From the entries below, copy every line where the string "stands" appears.

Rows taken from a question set
----

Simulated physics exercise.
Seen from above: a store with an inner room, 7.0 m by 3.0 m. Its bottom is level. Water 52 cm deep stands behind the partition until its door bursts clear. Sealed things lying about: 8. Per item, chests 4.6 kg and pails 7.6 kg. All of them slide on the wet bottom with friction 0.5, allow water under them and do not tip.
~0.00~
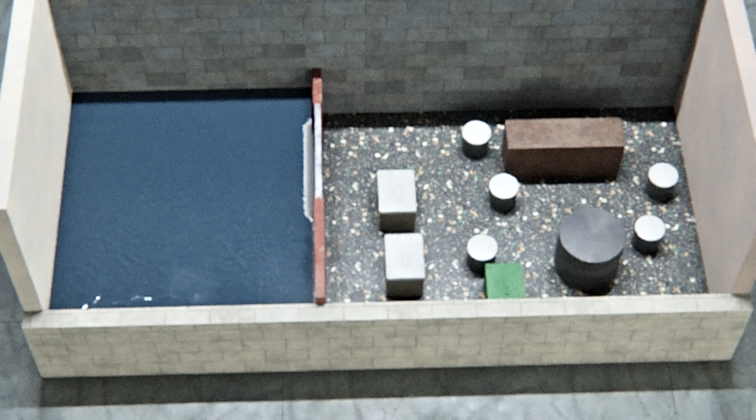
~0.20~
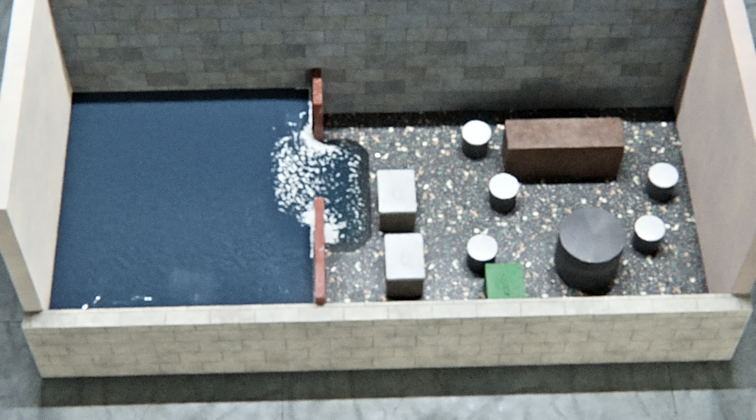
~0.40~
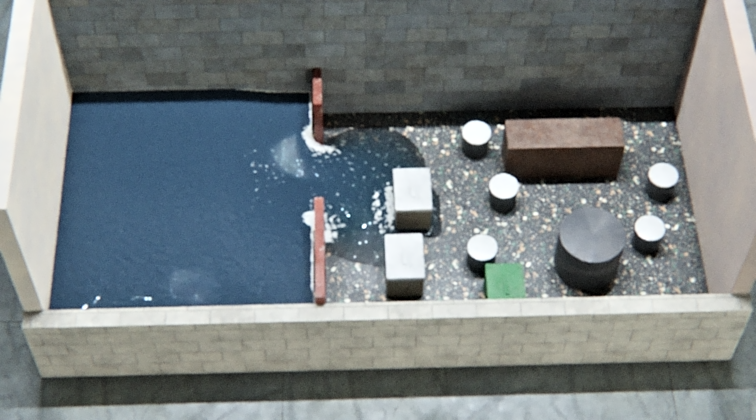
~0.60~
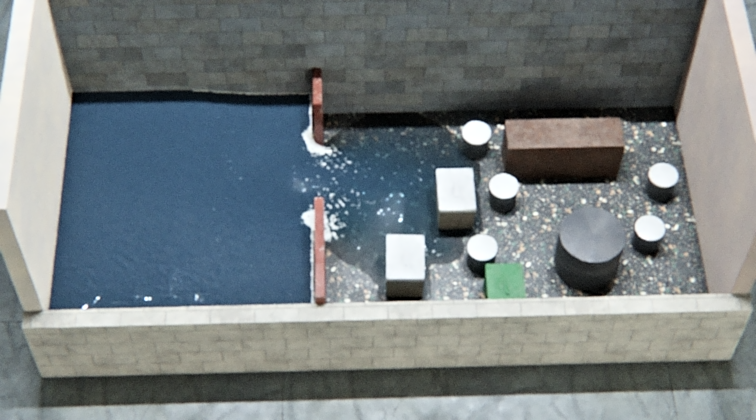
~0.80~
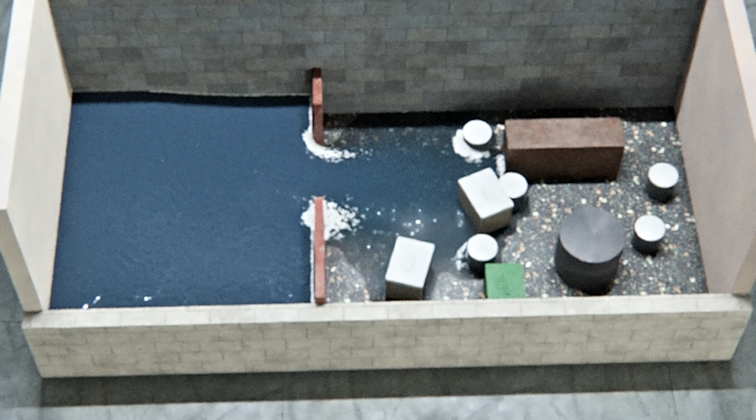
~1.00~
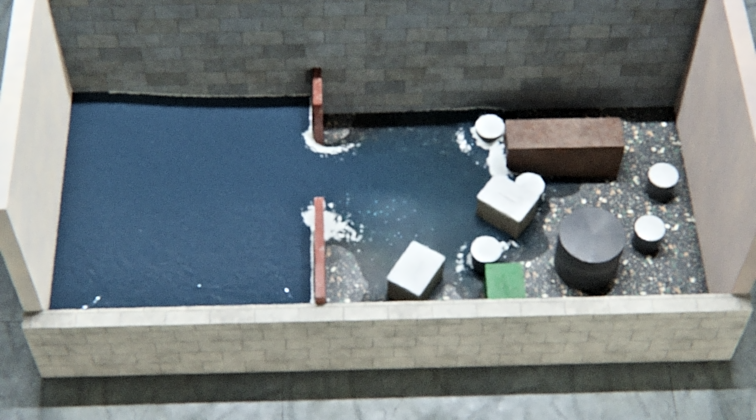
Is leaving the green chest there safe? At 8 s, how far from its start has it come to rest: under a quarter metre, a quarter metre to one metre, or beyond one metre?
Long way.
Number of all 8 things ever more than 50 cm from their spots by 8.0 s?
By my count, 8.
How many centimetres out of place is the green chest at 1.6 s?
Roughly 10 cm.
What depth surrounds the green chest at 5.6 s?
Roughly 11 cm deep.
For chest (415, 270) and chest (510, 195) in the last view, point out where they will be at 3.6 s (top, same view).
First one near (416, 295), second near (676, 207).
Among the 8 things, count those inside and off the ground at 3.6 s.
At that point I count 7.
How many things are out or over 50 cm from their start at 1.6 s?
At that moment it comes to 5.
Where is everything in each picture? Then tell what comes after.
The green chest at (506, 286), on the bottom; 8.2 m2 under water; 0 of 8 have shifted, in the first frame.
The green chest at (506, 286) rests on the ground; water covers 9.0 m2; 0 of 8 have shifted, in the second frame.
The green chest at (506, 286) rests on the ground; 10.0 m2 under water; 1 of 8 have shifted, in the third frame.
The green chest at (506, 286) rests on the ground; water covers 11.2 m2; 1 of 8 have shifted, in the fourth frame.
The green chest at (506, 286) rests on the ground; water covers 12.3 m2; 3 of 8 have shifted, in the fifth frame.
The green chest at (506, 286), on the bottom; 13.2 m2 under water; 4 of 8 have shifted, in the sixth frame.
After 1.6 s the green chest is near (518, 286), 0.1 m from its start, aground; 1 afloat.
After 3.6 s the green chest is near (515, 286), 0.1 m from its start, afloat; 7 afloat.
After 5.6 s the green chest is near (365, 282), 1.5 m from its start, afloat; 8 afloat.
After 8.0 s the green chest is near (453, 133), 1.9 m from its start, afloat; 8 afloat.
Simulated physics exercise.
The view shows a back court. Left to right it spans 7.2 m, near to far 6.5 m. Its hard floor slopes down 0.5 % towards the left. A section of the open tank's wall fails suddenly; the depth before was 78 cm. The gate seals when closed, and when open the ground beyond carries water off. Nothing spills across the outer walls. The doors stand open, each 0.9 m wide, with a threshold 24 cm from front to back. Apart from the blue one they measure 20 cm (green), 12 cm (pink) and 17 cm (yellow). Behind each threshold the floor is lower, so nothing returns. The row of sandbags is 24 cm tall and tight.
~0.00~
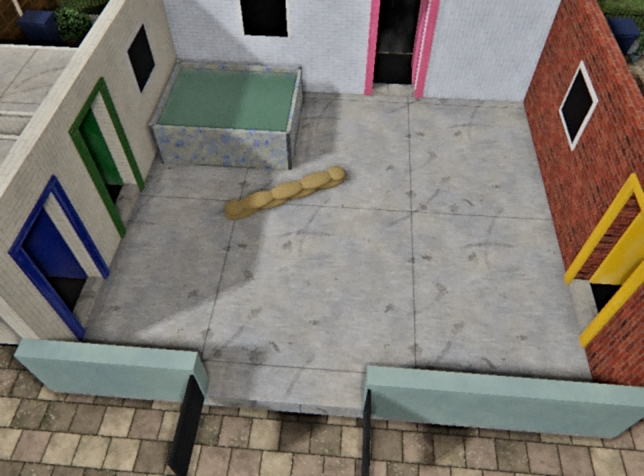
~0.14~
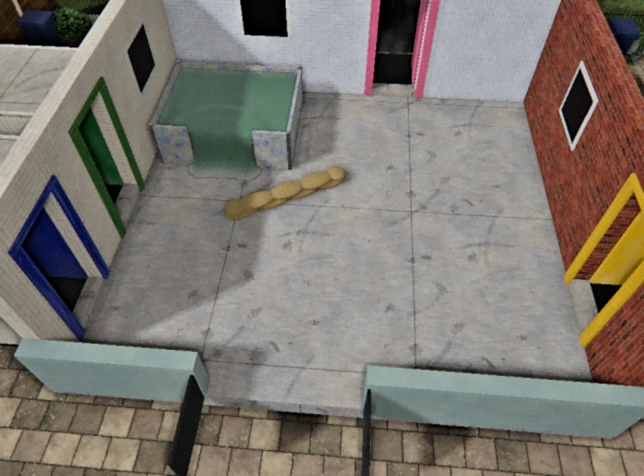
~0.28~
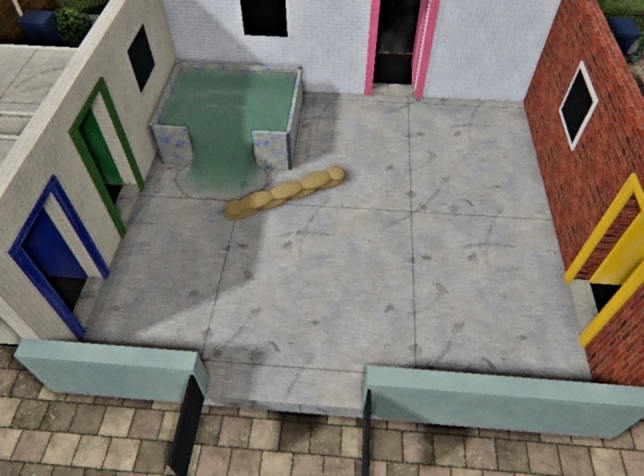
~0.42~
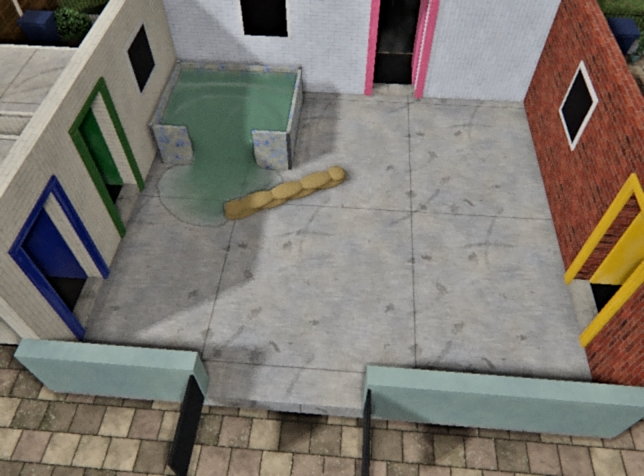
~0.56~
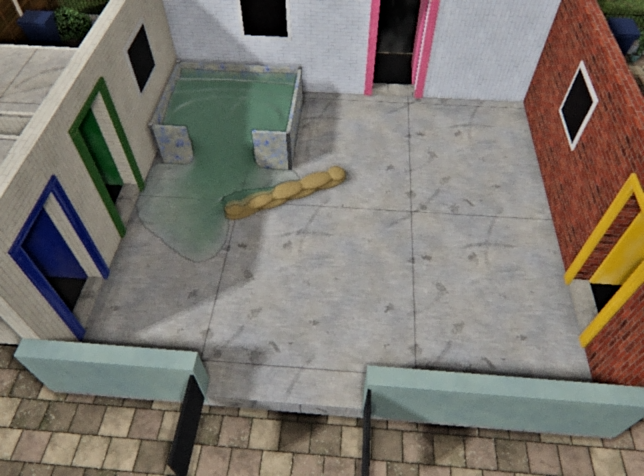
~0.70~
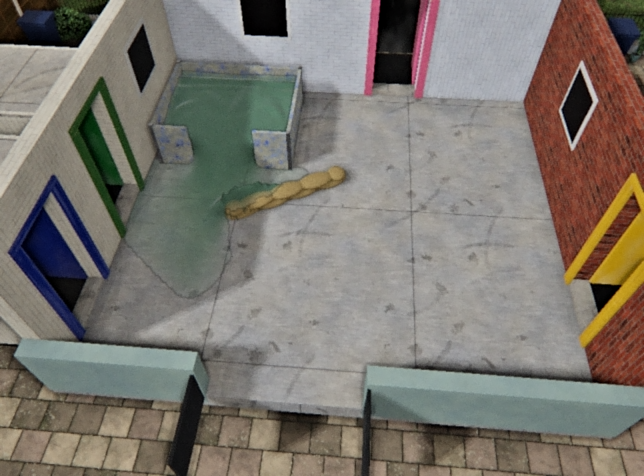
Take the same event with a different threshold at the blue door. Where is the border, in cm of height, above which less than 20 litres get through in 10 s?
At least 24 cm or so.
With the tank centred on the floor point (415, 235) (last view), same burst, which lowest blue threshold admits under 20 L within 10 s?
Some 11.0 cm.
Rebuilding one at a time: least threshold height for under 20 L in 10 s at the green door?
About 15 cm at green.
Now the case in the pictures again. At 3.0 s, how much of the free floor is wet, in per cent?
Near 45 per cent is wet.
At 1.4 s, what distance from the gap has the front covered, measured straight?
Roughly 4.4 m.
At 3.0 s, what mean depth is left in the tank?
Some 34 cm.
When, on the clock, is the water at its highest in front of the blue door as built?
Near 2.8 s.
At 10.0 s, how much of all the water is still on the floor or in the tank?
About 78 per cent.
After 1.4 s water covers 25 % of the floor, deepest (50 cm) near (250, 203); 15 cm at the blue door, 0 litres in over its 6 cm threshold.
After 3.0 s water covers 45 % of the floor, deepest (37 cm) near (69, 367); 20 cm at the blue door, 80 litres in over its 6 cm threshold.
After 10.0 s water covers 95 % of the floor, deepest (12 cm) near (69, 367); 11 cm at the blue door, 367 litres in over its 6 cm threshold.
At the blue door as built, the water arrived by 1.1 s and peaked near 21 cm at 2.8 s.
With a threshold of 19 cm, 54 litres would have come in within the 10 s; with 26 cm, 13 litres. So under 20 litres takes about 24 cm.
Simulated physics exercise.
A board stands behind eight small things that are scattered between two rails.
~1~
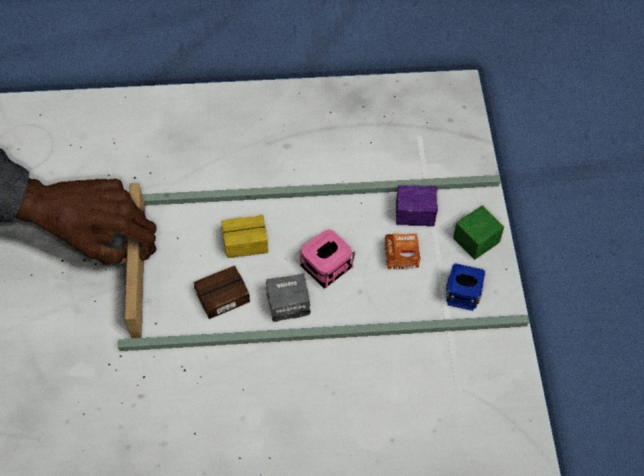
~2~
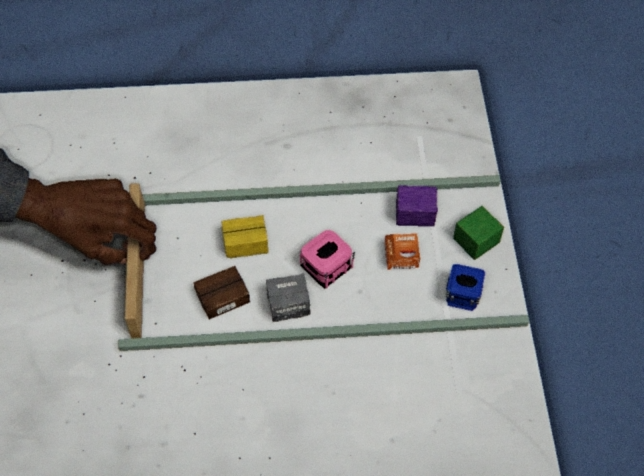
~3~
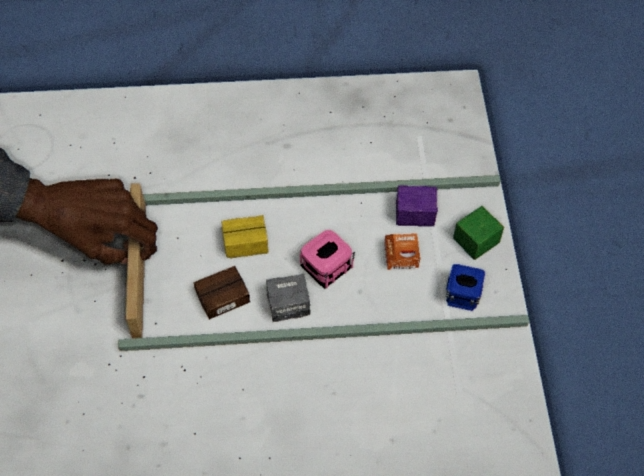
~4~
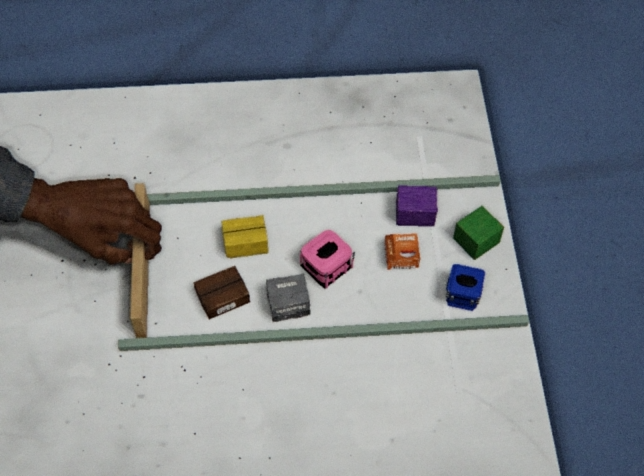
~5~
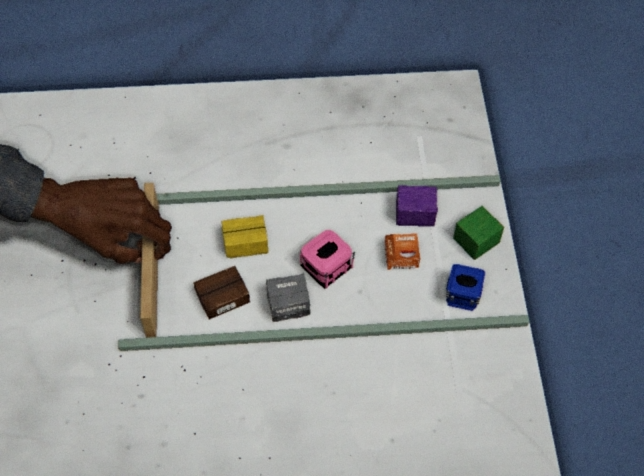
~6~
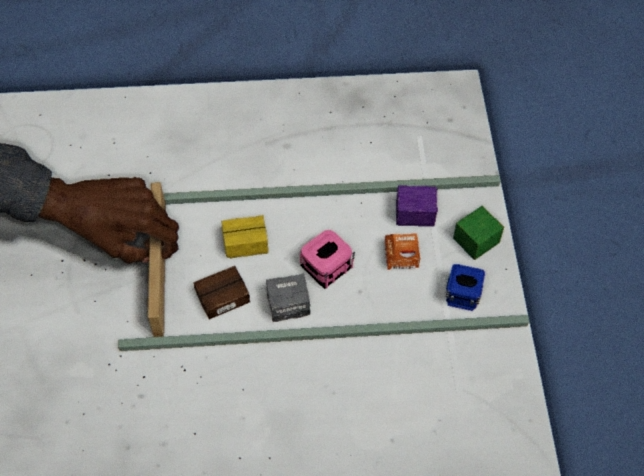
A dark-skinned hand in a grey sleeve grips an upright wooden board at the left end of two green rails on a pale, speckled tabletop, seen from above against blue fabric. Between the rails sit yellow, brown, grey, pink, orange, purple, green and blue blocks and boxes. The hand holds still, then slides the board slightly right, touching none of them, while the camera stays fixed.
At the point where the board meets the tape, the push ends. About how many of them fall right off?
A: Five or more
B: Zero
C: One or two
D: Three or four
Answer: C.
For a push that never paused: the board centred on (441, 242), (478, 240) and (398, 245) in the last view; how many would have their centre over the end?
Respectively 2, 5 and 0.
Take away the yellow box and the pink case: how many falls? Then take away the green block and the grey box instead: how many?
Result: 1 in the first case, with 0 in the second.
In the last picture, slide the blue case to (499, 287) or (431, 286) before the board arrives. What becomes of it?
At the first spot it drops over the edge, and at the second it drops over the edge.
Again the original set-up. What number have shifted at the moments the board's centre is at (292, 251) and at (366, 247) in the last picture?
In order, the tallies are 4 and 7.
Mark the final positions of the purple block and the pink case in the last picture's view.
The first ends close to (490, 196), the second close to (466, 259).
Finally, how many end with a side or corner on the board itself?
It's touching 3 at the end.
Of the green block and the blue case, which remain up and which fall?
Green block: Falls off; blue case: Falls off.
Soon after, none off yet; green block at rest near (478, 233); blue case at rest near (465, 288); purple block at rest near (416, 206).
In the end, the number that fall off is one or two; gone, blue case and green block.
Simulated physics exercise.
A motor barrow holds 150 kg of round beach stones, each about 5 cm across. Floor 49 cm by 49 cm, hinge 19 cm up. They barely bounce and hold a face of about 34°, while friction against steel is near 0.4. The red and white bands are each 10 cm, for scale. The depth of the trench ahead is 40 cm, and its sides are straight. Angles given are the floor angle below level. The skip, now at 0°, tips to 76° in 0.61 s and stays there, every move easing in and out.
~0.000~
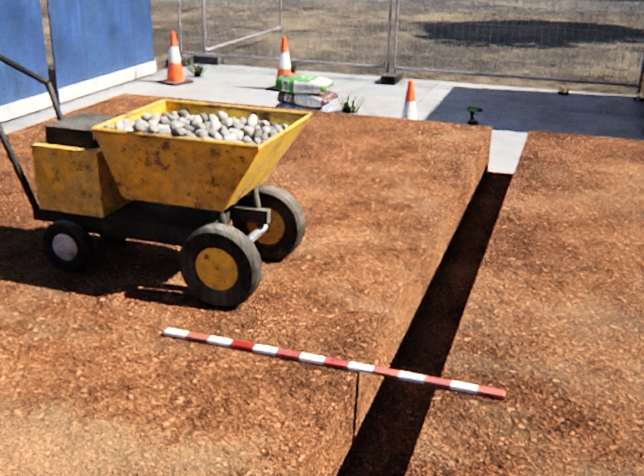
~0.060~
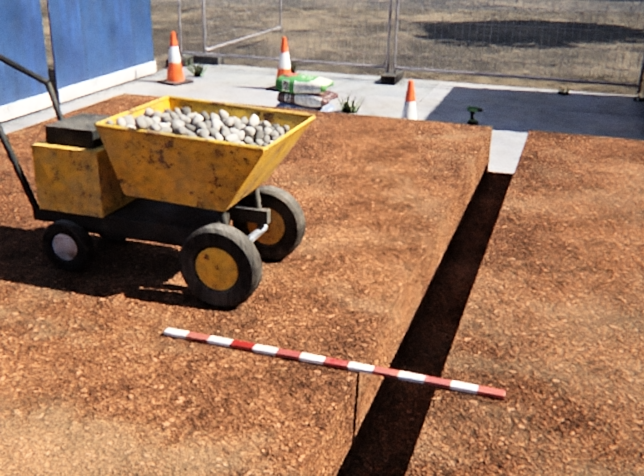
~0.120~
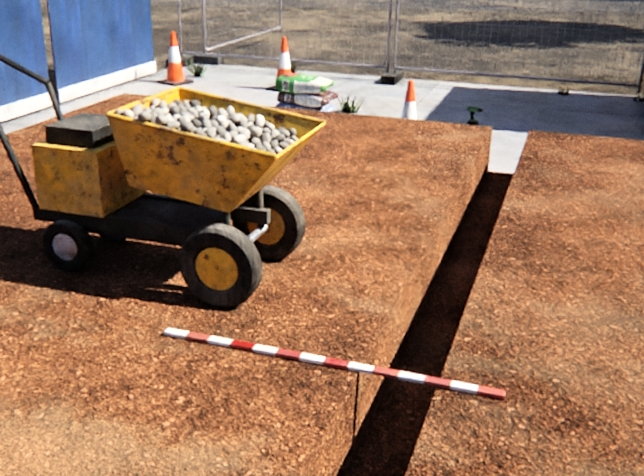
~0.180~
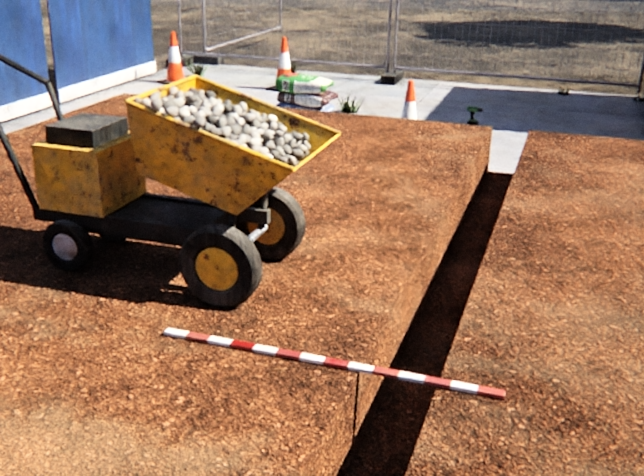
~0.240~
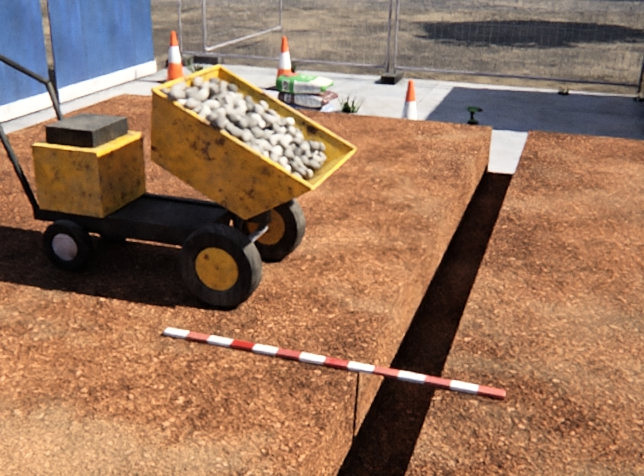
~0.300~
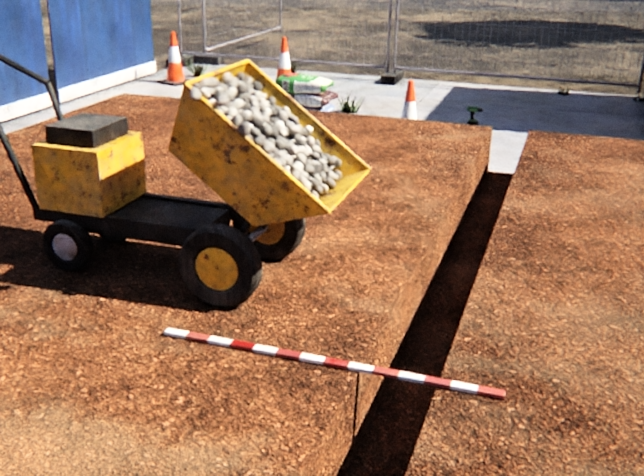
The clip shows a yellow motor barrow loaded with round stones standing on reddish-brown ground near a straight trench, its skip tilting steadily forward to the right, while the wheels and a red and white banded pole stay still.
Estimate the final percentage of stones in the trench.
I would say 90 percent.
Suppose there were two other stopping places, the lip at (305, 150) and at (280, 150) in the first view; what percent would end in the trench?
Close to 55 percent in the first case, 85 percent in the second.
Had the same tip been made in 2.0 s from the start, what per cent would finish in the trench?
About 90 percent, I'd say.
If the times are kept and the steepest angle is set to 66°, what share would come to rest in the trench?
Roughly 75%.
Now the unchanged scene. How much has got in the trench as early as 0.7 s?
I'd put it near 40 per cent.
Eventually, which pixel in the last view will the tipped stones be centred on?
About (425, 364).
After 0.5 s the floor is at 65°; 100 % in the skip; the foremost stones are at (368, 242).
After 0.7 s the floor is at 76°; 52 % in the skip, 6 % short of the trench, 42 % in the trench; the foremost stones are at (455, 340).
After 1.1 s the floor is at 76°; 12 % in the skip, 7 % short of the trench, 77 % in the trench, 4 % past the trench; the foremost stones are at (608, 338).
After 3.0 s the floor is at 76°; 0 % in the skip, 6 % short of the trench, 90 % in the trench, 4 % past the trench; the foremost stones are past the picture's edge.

----

### Answer to this exercise
Seen from above: a store with an inner room, 7.0 m by 3.0 m. Its bottom is level. Water 52 cm deep stands behind the partition until its door bursts clear. Sealed things lying about: 8. Per item, chests 4.6 kg and pails 7.6 kg. All of them slide on the wet bottom with friction 0.5, allow water under them and do not tip.
A board stands behind eight small things that are scattered between two rails.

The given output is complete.